Exercise prompt
Repeat, exactly and completely, the material that follows. Omit the pictures.

Data shown
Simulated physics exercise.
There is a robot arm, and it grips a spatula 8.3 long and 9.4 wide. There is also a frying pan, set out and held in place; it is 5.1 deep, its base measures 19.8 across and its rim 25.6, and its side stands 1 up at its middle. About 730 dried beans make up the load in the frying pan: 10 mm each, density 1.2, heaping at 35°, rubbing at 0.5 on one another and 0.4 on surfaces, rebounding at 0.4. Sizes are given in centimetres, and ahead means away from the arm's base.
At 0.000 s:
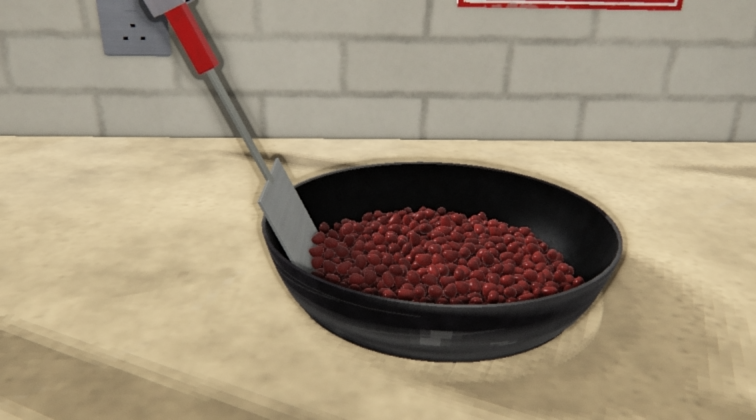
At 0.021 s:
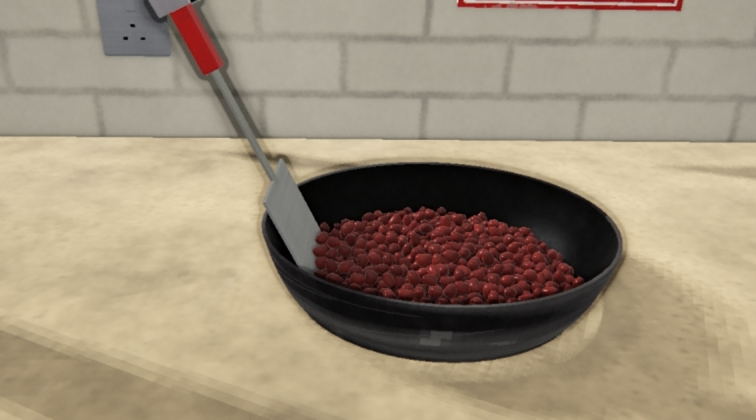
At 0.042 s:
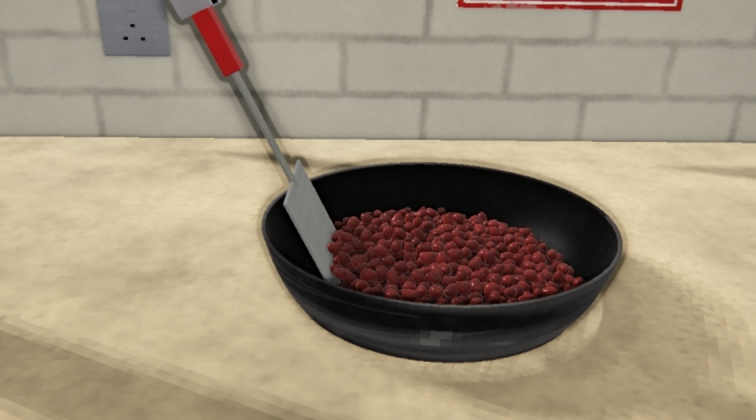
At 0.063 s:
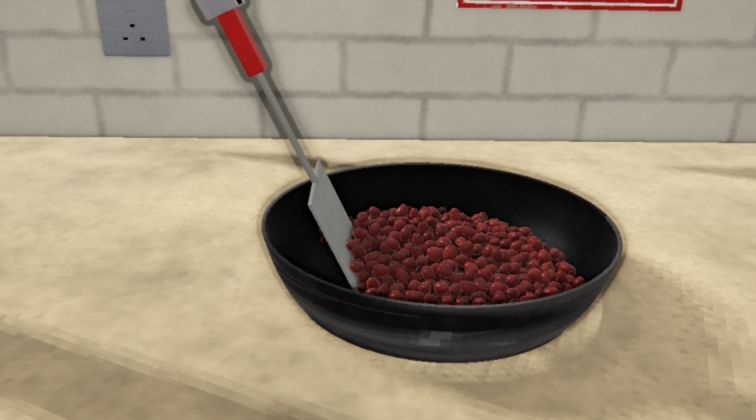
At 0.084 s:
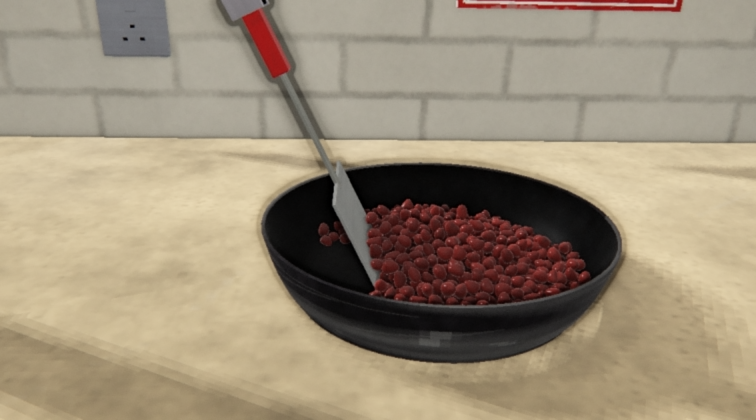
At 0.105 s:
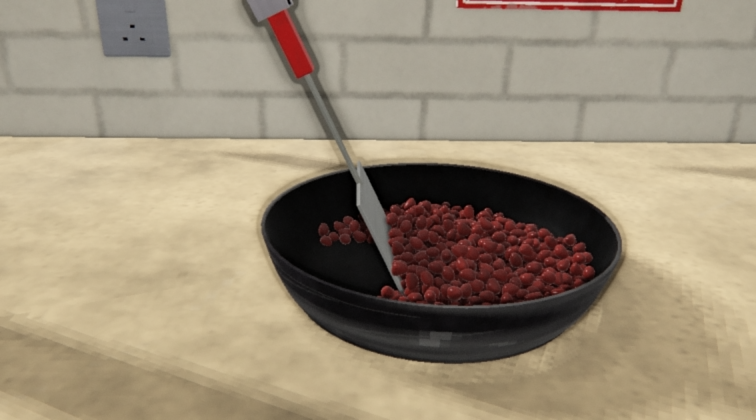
In this clip, a spatula with a red section on its handle moves steadily rightward through small dark red beans in a black frying pan, pushing many to the right while a few remain behind on the left.
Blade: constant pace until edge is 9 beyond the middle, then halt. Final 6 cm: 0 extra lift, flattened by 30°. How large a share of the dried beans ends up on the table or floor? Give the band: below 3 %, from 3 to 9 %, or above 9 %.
From 3 to 9 %.
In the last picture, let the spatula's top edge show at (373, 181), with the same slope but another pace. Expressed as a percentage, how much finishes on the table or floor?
I'd say around 10 per cent.
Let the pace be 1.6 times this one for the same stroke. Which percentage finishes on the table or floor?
Some 15 per cent.
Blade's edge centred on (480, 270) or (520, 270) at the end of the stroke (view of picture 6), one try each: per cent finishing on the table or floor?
Around 0 per cent for the first try and 0 per cent for the second.
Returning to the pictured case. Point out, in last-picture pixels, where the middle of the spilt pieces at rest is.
The centre sits at roughly (634, 274).
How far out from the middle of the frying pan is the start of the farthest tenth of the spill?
I'd put it at about 20 centimetres.
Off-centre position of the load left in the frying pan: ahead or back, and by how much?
The balance point is about 5.5 cm ahead.
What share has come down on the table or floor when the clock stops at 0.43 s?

Response
Simulated physics exercise.
There is a robot arm, and it grips a spatula 8.3 long and 9.4 wide. There is also a frying pan, set out and held in place; it is 5.1 deep, its base measures 19.8 across and its rim 25.6, and its side stands 1 up at its middle. About 730 dried beans make up the load in the frying pan: 10 mm each, density 1.2, heaping at 35°, rubbing at 0.5 on one another and 0.4 on surfaces, rebounding at 0.4. Sizes are given in centimetres, and ahead means away from the arm's base.
At 0.000 s:
At 0.021 s:
At 0.042 s:
At 0.063 s:
At 0.084 s:
At 0.105 s:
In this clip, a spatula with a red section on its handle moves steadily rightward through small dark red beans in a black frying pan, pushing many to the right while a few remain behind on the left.
Blade: constant pace until edge is 9 beyond the middle, then halt. Final 6 cm: 0 extra lift, flattened by 30°. How large a share of the dried beans ends up on the table or floor? Give the band: below 3 %, from 3 to 9 %, or above 9 %.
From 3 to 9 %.
In the last picture, let the spatula's top edge show at (373, 181), with the same slope but another pace. Expressed as a percentage, how much finishes on the table or floor?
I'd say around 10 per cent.
Let the pace be 1.6 times this one for the same stroke. Which percentage finishes on the table or floor?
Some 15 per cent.
Blade's edge centred on (480, 270) or (520, 270) at the end of the stroke (view of picture 6), one try each: per cent finishing on the table or floor?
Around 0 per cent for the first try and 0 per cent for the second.
Returning to the pictured case. Point out, in last-picture pixels, where the middle of the spilt pieces at rest is.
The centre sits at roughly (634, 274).
How far out from the middle of the frying pan is the start of the farthest tenth of the spill?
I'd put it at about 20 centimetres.
Off-centre position of the load left in the frying pan: ahead or back, and by how much?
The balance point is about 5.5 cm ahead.
What share has come down on the table or floor when the clock stops at 0.43 s?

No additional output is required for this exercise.